**WHAT YOU SHOULD DO:**
Go through the entries and transcribe each one exactly, dropping the pictures.
━━━━━ DATA PROVIDED ━━━━━
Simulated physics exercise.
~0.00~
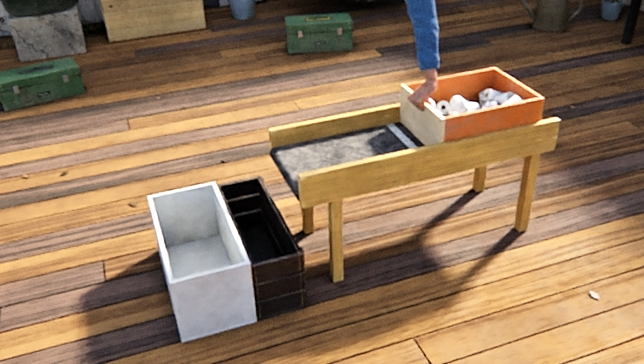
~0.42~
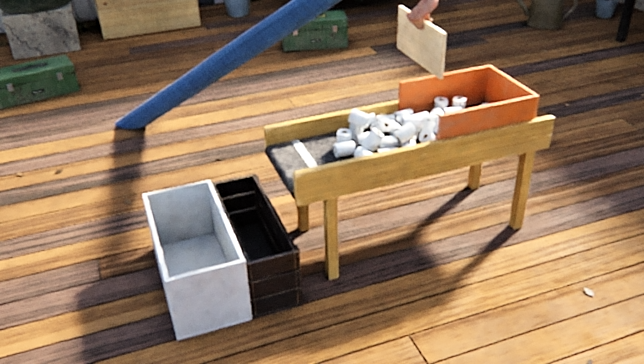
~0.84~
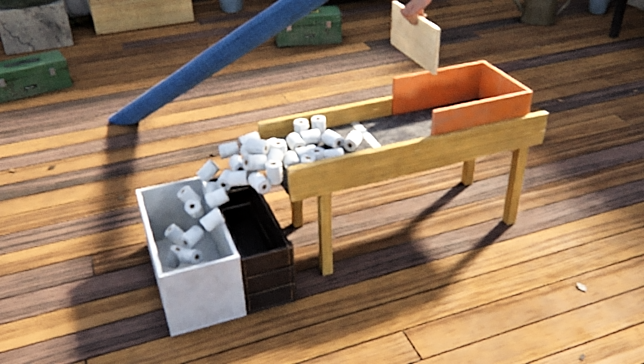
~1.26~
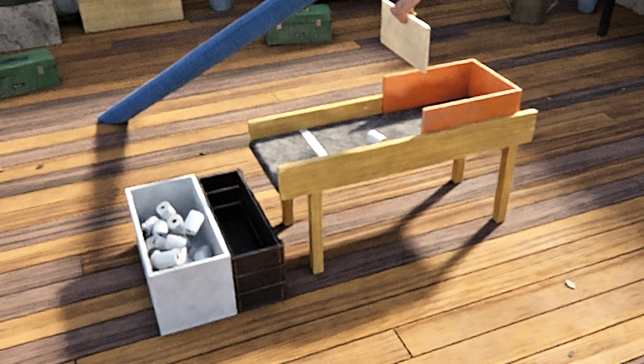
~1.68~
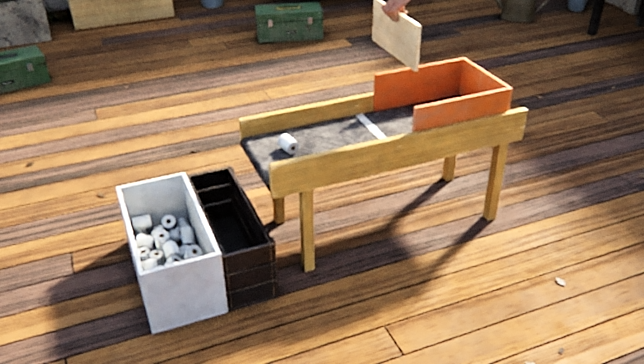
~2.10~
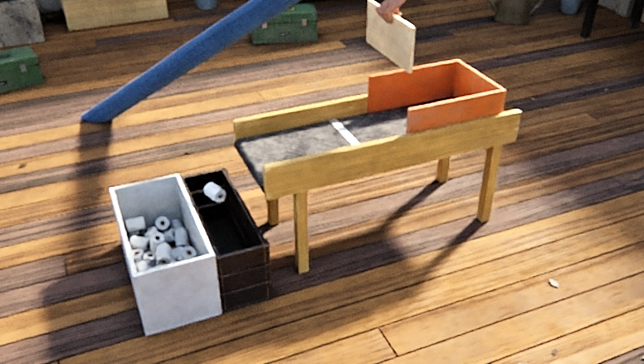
A hand reaches down to an orange pen of white paper rolls at the right end of a wooden-sided conveyor belt, seen from above on a sunlit plank floor. A long white box and a black bin stand beside each other at lower left, with green toolboxes behind. The hand lifts away a pale wooden gate, and the rolls travel left along the dark belt in a loose heap. They tumble off the end, dropping into the white box. One straggler follows and lands in the black bin, leaving the belt clear of rolls.
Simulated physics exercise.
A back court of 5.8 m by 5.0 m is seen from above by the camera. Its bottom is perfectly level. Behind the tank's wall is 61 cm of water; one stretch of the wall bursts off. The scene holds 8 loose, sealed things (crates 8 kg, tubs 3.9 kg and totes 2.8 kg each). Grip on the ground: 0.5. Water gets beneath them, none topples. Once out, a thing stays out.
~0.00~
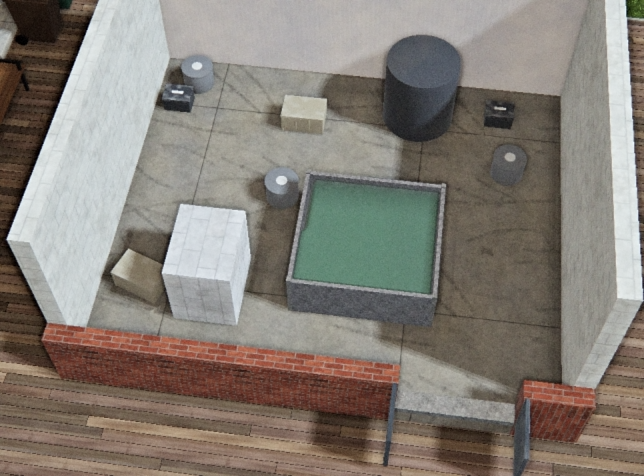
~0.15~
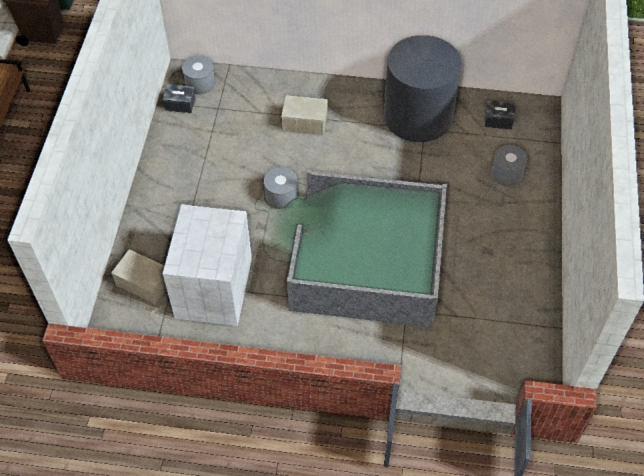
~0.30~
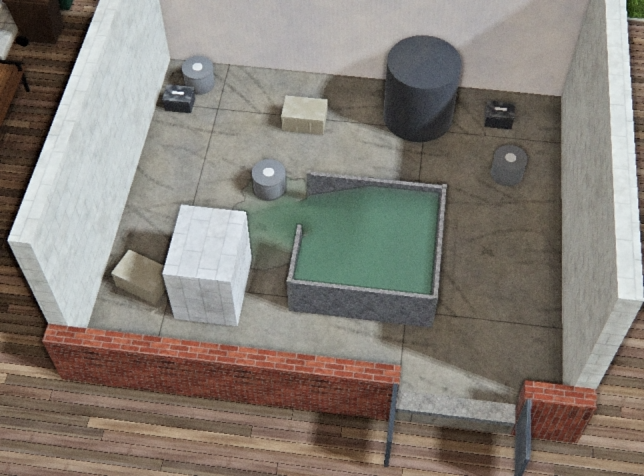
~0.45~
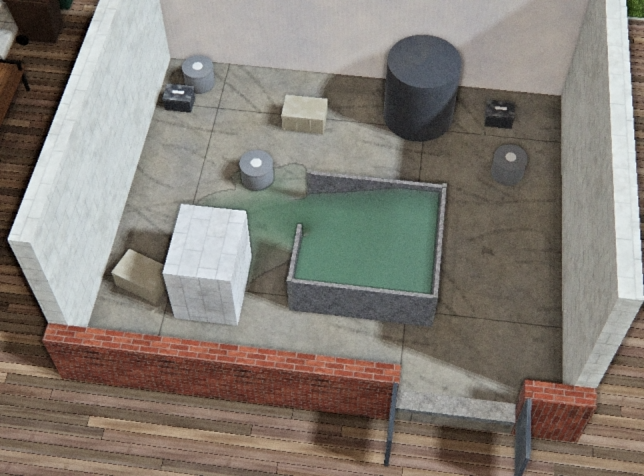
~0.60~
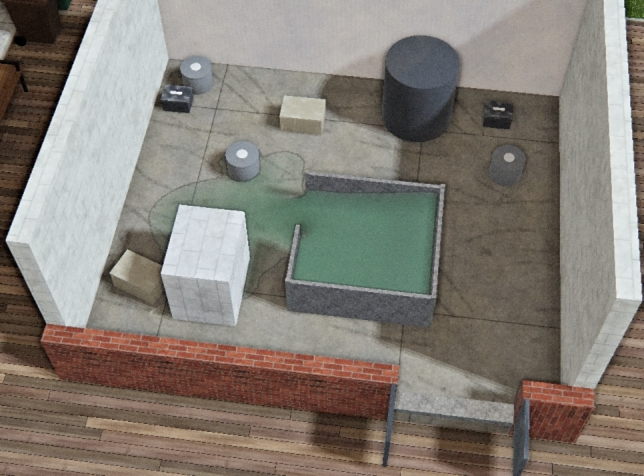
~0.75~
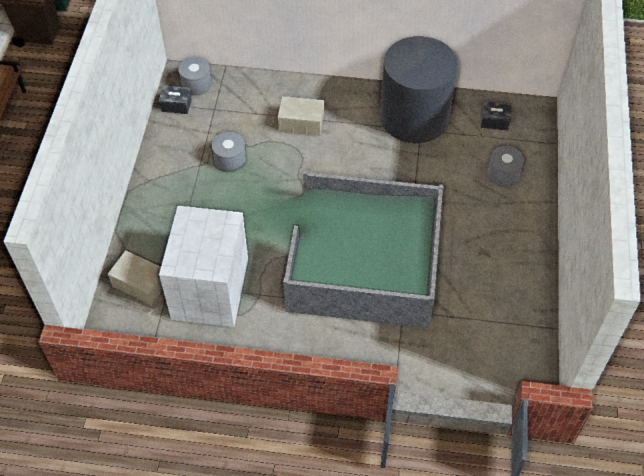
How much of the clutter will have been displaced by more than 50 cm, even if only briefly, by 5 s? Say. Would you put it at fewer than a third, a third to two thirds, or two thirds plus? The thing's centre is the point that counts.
The tally will land in the middle bracket.
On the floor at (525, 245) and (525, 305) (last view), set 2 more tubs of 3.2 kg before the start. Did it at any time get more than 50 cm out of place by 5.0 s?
Below, below.
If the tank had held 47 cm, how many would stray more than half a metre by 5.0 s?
Count under that change: 3.
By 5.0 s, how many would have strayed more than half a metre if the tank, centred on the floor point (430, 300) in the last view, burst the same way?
In that case 5 of them.
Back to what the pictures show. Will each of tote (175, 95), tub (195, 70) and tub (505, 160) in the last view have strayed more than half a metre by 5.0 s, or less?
Well, in turn that's topping it, topping it, not reaching it.
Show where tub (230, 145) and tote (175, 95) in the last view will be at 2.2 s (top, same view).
They should sit about (181, 67) and (174, 49) in the last view.
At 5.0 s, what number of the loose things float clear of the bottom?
Then: 4.
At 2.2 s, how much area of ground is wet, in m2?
Near 12 m2 in all.
After 1.1 s 1 of 8 are over 50 cm from their spots; 0 afloat.
After 2.2 s 2 of 8 are over 50 cm from their spots; 3 afloat.
After 3.5 s 3 of 8 are over 50 cm from their spots; 4 afloat.
After 5.0 s 4 of 8 are over 50 cm from their spots, and 5 have been at some point; 4 afloat.
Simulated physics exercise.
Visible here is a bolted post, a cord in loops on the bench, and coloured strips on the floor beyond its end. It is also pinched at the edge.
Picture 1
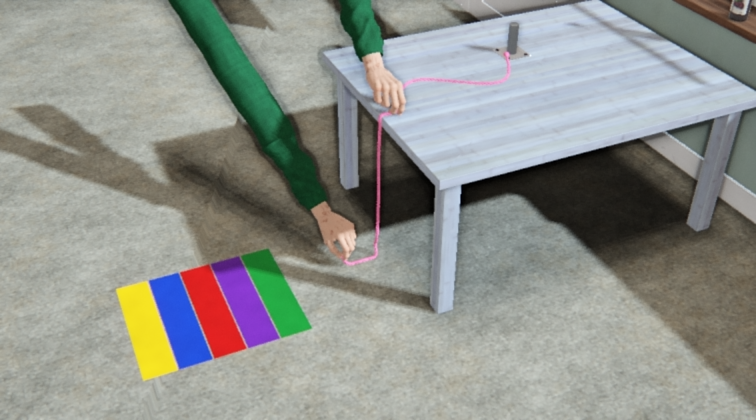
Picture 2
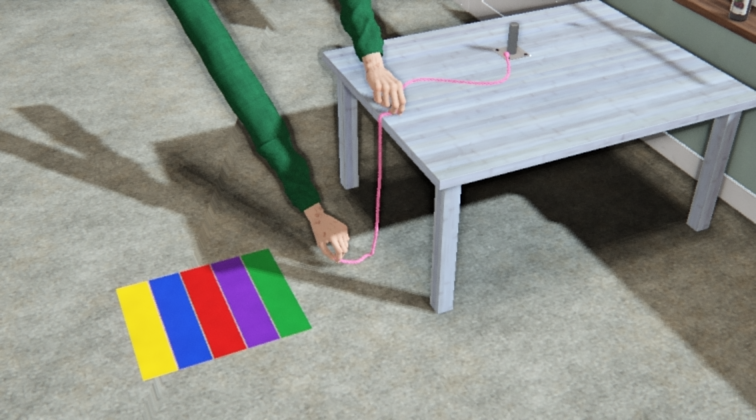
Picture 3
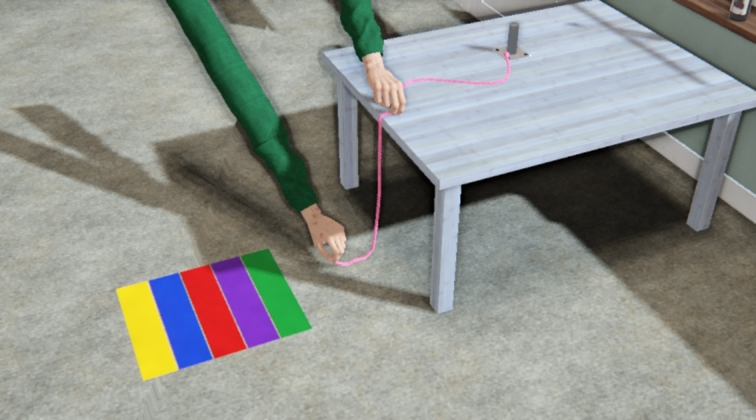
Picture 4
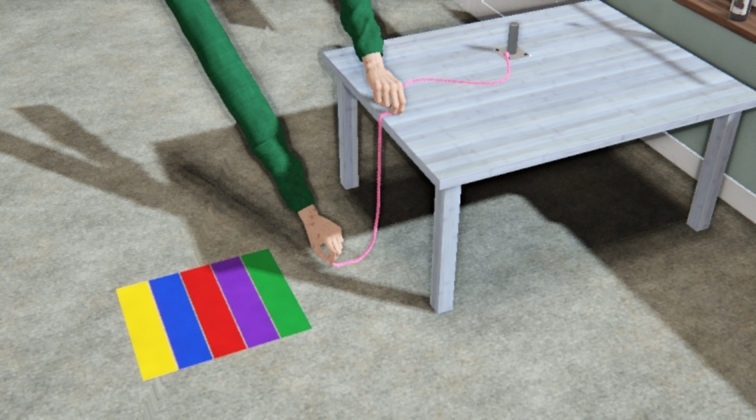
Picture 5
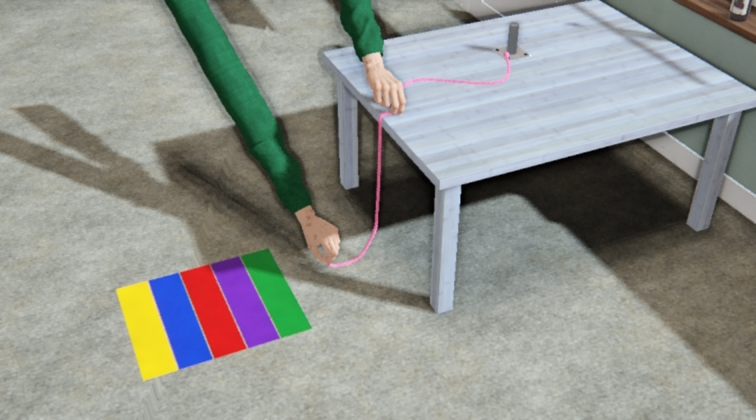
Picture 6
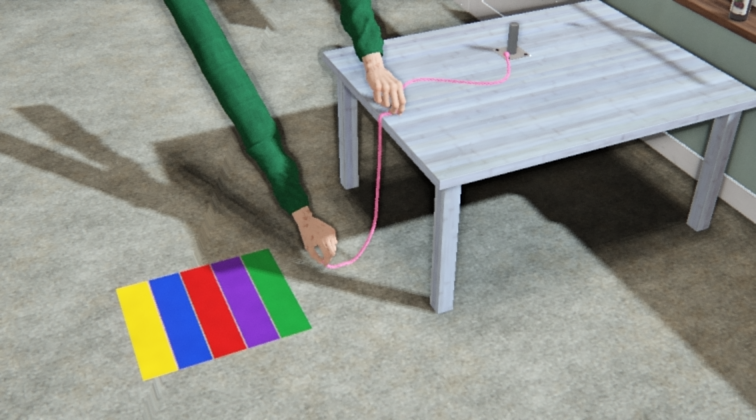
A hand slowly draws the pink cord's end slightly left while another pinches it at the table edge.
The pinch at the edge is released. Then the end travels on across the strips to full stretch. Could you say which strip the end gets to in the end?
It gets to the blue strip.
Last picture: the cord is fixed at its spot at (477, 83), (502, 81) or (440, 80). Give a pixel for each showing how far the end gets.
Going try by try, I'd put it close to (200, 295), then (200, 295), and finally (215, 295).
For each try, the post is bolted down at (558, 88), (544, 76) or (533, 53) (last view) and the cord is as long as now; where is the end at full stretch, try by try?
Going through them in sequence: (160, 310), (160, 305) and finally (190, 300).
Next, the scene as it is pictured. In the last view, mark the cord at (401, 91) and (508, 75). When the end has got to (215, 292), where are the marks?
At (366, 105), then (470, 66).
Soon after, end near (215, 292); over red.
Then, end near (185, 301); over blue.
At full stretch, end near (167, 306); over blue. It halts on the blue strip.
━━━━━
**ANSWER BELOW:**
Simulated physics exercise.
~0.00~
~0.42~
~0.84~
~1.26~
~1.68~
~2.10~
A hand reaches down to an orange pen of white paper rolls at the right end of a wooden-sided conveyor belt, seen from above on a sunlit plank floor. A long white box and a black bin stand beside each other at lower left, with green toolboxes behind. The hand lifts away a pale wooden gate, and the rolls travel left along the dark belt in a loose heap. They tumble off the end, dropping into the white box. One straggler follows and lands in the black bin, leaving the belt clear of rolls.
Simulated physics exercise.
A back court of 5.8 m by 5.0 m is seen from above by the camera. Its bottom is perfectly level. Behind the tank's wall is 61 cm of water; one stretch of the wall bursts off. The scene holds 8 loose, sealed things (crates 8 kg, tubs 3.9 kg and totes 2.8 kg each). Grip on the ground: 0.5. Water gets beneath them, none topples. Once out, a thing stays out.
~0.00~
~0.15~
~0.30~
~0.45~
~0.60~
~0.75~
How much of the clutter will have been displaced by more than 50 cm, even if only briefly, by 5 s? Say. Would you put it at fewer than a third, a third to two thirds, or two thirds plus? The thing's centre is the point that counts.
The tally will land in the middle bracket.
On the floor at (525, 245) and (525, 305) (last view), set 2 more tubs of 3.2 kg before the start. Did it at any time get more than 50 cm out of place by 5.0 s?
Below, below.
If the tank had held 47 cm, how many would stray more than half a metre by 5.0 s?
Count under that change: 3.
By 5.0 s, how many would have strayed more than half a metre if the tank, centred on the floor point (430, 300) in the last view, burst the same way?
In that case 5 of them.
Back to what the pictures show. Will each of tote (175, 95), tub (195, 70) and tub (505, 160) in the last view have strayed more than half a metre by 5.0 s, or less?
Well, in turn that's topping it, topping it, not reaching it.
Show where tub (230, 145) and tote (175, 95) in the last view will be at 2.2 s (top, same view).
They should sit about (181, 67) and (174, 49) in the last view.
At 5.0 s, what number of the loose things float clear of the bottom?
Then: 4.
At 2.2 s, how much area of ground is wet, in m2?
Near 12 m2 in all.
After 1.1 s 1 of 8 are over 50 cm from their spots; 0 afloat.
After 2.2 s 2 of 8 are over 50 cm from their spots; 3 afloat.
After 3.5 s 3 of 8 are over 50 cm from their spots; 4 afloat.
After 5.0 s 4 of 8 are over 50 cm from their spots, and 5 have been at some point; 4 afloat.
Simulated physics exercise.
Visible here is a bolted post, a cord in loops on the bench, and coloured strips on the floor beyond its end. It is also pinched at the edge.
Picture 1
Picture 2
Picture 3
Picture 4
Picture 5
Picture 6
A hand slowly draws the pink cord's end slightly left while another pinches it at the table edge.
The pinch at the edge is released. Then the end travels on across the strips to full stretch. Could you say which strip the end gets to in the end?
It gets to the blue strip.
Last picture: the cord is fixed at its spot at (477, 83), (502, 81) or (440, 80). Give a pixel for each showing how far the end gets.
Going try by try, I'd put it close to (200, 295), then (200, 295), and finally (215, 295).
For each try, the post is bolted down at (558, 88), (544, 76) or (533, 53) (last view) and the cord is as long as now; where is the end at full stretch, try by try?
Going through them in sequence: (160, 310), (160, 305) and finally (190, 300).
Next, the scene as it is pictured. In the last view, mark the cord at (401, 91) and (508, 75). When the end has got to (215, 292), where are the marks?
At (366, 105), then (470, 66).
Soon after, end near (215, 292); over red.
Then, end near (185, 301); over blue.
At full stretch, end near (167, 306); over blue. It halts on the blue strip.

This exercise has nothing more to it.